▶ **WHAT THIS TASK INVOLVES**:
Set down all of the data that follows word for word, without the images.

▶ **DATA EXTRACT**:
»»
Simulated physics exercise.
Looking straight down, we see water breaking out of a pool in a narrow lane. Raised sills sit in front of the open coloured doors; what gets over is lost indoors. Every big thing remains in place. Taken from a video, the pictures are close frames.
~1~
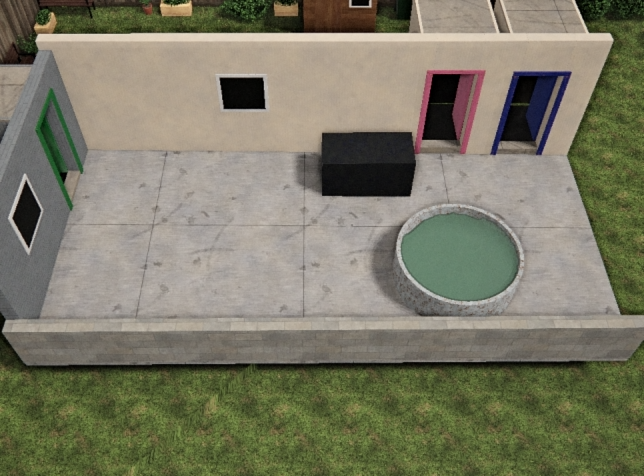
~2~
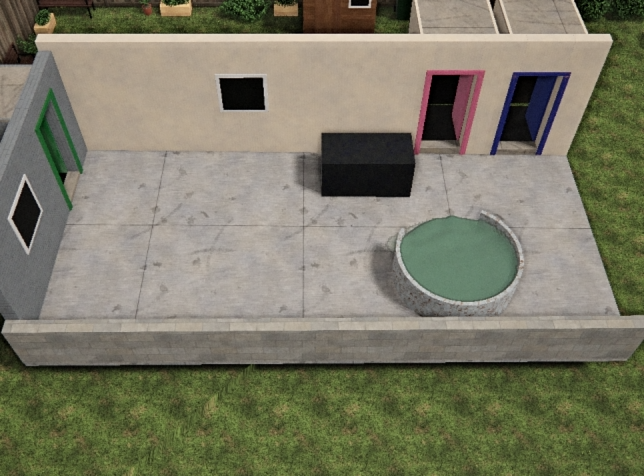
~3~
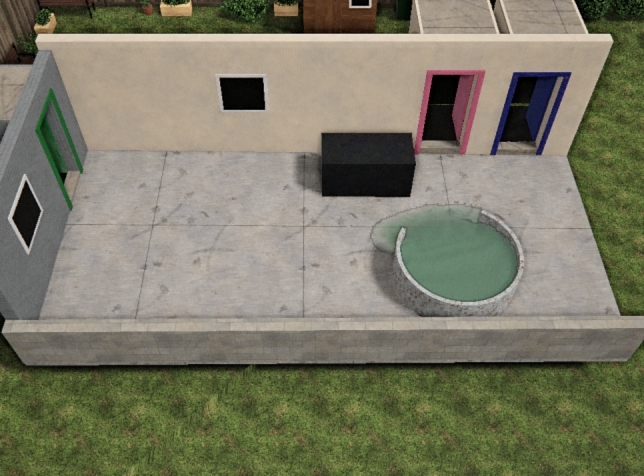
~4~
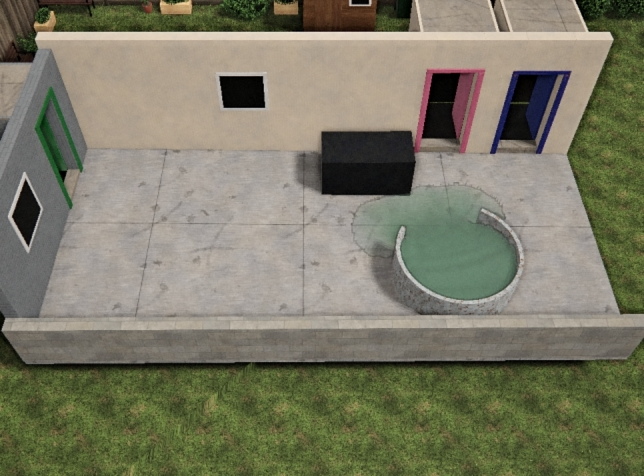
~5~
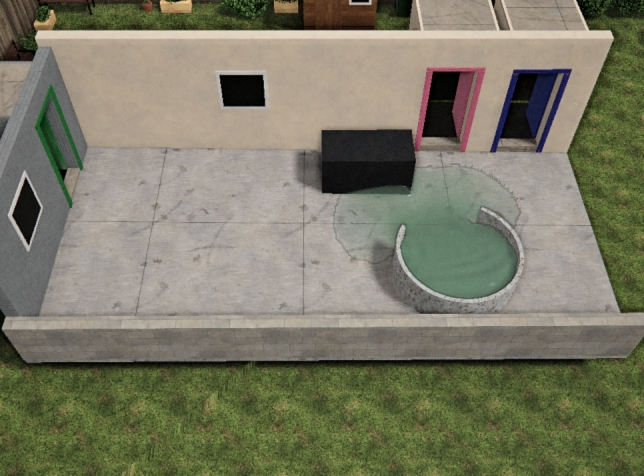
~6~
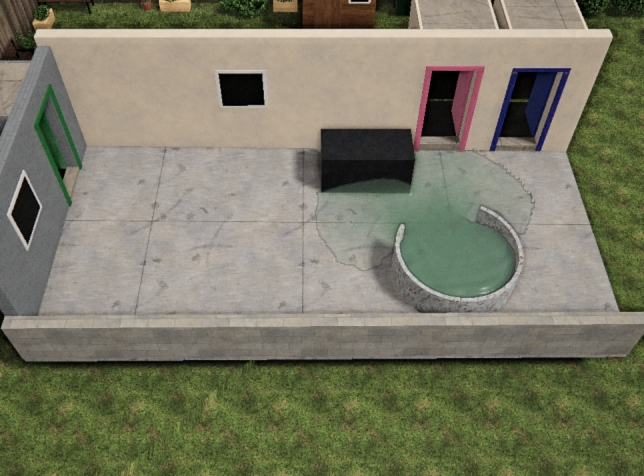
A walled concrete yard bordered by grass is seen from high above, with a tan back wall and a grey wall at left. A round stone pool of green water sits at right, near a black block, with pink and blue doorways behind and a green one at left. The pool's far side opens, and water pours out, spreading thinly across the floor toward the block and back wall.
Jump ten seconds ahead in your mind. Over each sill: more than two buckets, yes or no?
Blue door: No, not more; green door: No, not more; pink door: Yes, more.
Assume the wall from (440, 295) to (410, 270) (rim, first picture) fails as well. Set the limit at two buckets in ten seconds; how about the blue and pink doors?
Briefly, the blue door falls short while the pink door falls short.
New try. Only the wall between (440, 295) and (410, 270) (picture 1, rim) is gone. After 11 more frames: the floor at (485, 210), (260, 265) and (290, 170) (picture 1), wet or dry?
First unwetted, second soaked, third unwetted.
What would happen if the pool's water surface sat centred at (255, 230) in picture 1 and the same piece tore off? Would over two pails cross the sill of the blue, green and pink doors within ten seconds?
My reading: Blue door falls short, green door exceeds the threshold, pink door falls short.
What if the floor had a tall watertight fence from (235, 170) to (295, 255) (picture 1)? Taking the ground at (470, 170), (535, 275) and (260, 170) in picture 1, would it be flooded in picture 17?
Taking the points in order - wetted, unwetted, wetted.
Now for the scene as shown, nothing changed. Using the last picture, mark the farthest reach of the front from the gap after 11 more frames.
Pixel estimate: (166, 177).
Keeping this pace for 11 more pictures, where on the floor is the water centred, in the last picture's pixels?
Centre of mass: Roughly (417, 219).
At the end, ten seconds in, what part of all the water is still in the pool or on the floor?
That works out to about 58 per cent.
A moment on, water covers 25 % of the floor; the blue door wet at the sill, nothing in, the green door not reached, the pink door under two buckets in.
Next, water covers 35 % of the floor; the blue door wet at the sill, nothing in, the green door not reached, the pink door far over two buckets in.
Then, water covers 70 % of the floor; the blue door wet at the sill, nothing in, the green door not reached, the pink door far over two buckets in.
Later, water covers 80 % of the floor; the blue door wet at the sill, nothing in, the green door wet at the sill, nothing in, the pink door far over two buckets in.
In the end, water covers 85 % of the floor; the blue door wet at the sill, nothing in, the green door wet at the sill, nothing in, the pink door far over two buckets in.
««
▶ **REPLY TO THE TASK**:
Simulated physics exercise.
Looking straight down, we see water breaking out of a pool in a narrow lane. Raised sills sit in front of the open coloured doors; what gets over is lost indoors. Every big thing remains in place. Taken from a video, the pictures are close frames.
~1~
~2~
~3~
~4~
~5~
~6~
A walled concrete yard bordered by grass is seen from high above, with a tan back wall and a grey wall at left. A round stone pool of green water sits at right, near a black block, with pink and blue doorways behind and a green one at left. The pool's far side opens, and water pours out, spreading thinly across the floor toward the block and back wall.
Jump ten seconds ahead in your mind. Over each sill: more than two buckets, yes or no?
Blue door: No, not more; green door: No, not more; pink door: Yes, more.
Assume the wall from (440, 295) to (410, 270) (rim, first picture) fails as well. Set the limit at two buckets in ten seconds; how about the blue and pink doors?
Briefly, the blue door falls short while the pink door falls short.
New try. Only the wall between (440, 295) and (410, 270) (picture 1, rim) is gone. After 11 more frames: the floor at (485, 210), (260, 265) and (290, 170) (picture 1), wet or dry?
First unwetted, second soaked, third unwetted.
What would happen if the pool's water surface sat centred at (255, 230) in picture 1 and the same piece tore off? Would over two pails cross the sill of the blue, green and pink doors within ten seconds?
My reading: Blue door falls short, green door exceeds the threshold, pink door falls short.
What if the floor had a tall watertight fence from (235, 170) to (295, 255) (picture 1)? Taking the ground at (470, 170), (535, 275) and (260, 170) in picture 1, would it be flooded in picture 17?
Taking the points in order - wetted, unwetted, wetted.
Now for the scene as shown, nothing changed. Using the last picture, mark the farthest reach of the front from the gap after 11 more frames.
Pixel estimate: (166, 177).
Keeping this pace for 11 more pictures, where on the floor is the water centred, in the last picture's pixels?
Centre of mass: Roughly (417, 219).
At the end, ten seconds in, what part of all the water is still in the pool or on the floor?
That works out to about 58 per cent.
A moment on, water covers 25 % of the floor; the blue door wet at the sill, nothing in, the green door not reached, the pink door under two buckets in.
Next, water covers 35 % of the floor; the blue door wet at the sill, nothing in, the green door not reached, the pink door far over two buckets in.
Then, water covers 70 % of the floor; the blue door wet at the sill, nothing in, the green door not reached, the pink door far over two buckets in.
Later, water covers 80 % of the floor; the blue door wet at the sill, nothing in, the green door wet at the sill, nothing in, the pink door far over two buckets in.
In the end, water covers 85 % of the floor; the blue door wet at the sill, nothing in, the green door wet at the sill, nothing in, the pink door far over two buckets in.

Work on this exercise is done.